* Exercise brief *
Reproduce the listing below word for word, with no pictures.
-=-=-=-=-
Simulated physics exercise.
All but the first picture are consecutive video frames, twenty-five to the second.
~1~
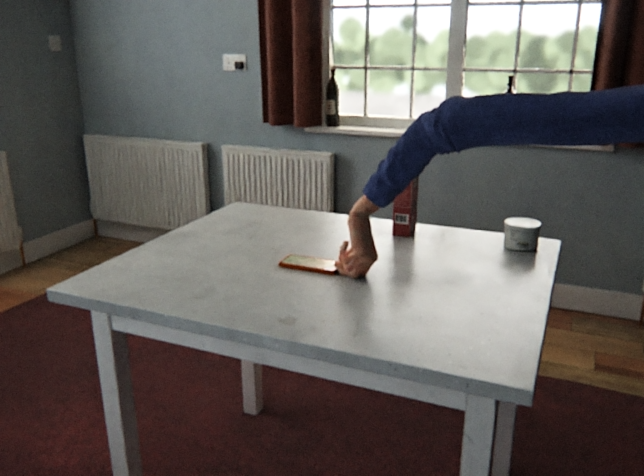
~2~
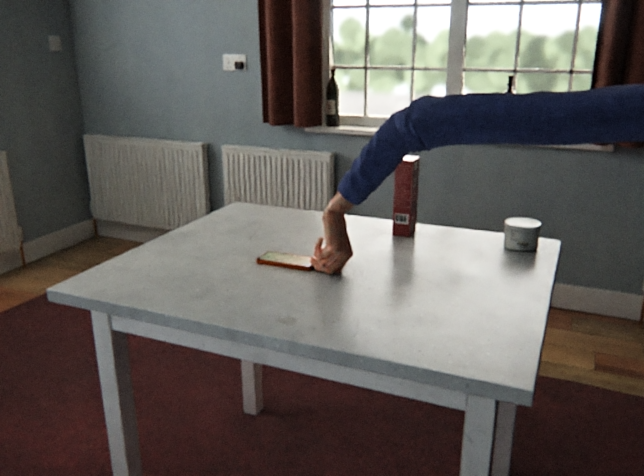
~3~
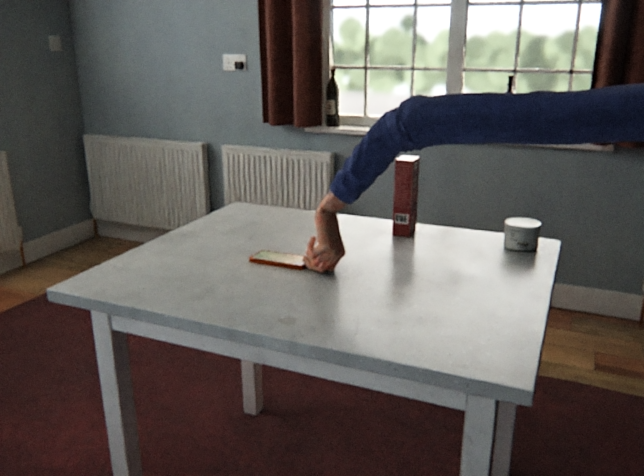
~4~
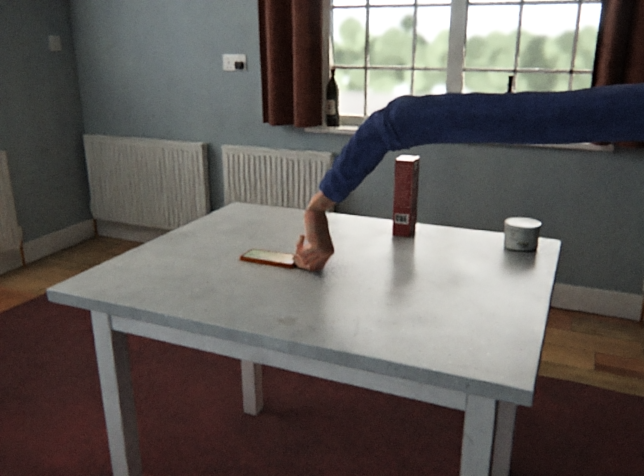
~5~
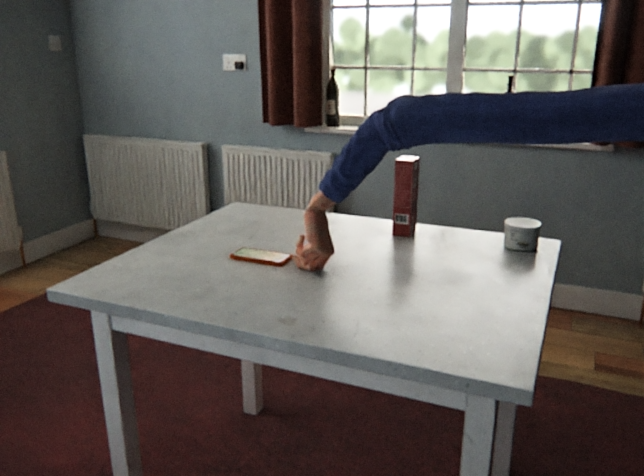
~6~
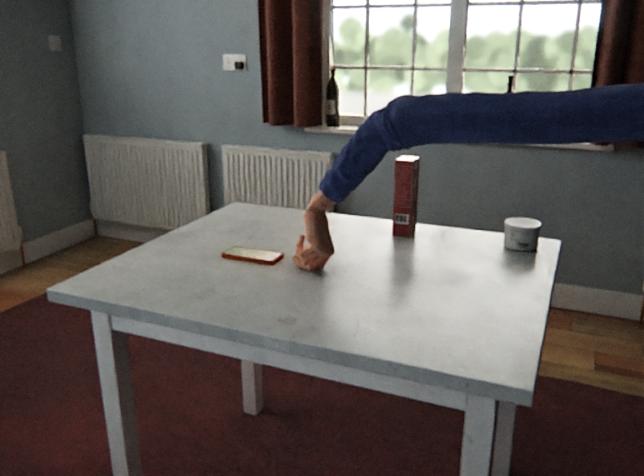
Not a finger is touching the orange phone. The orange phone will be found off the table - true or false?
-=-=-=-=-
* Solution to this problem *
Simulated physics exercise.
All but the first picture are consecutive video frames, twenty-five to the second.
~1~
~2~
~3~
~4~
~5~
~6~
Not a finger is touching the orange phone. The orange phone will be found off the table - true or false?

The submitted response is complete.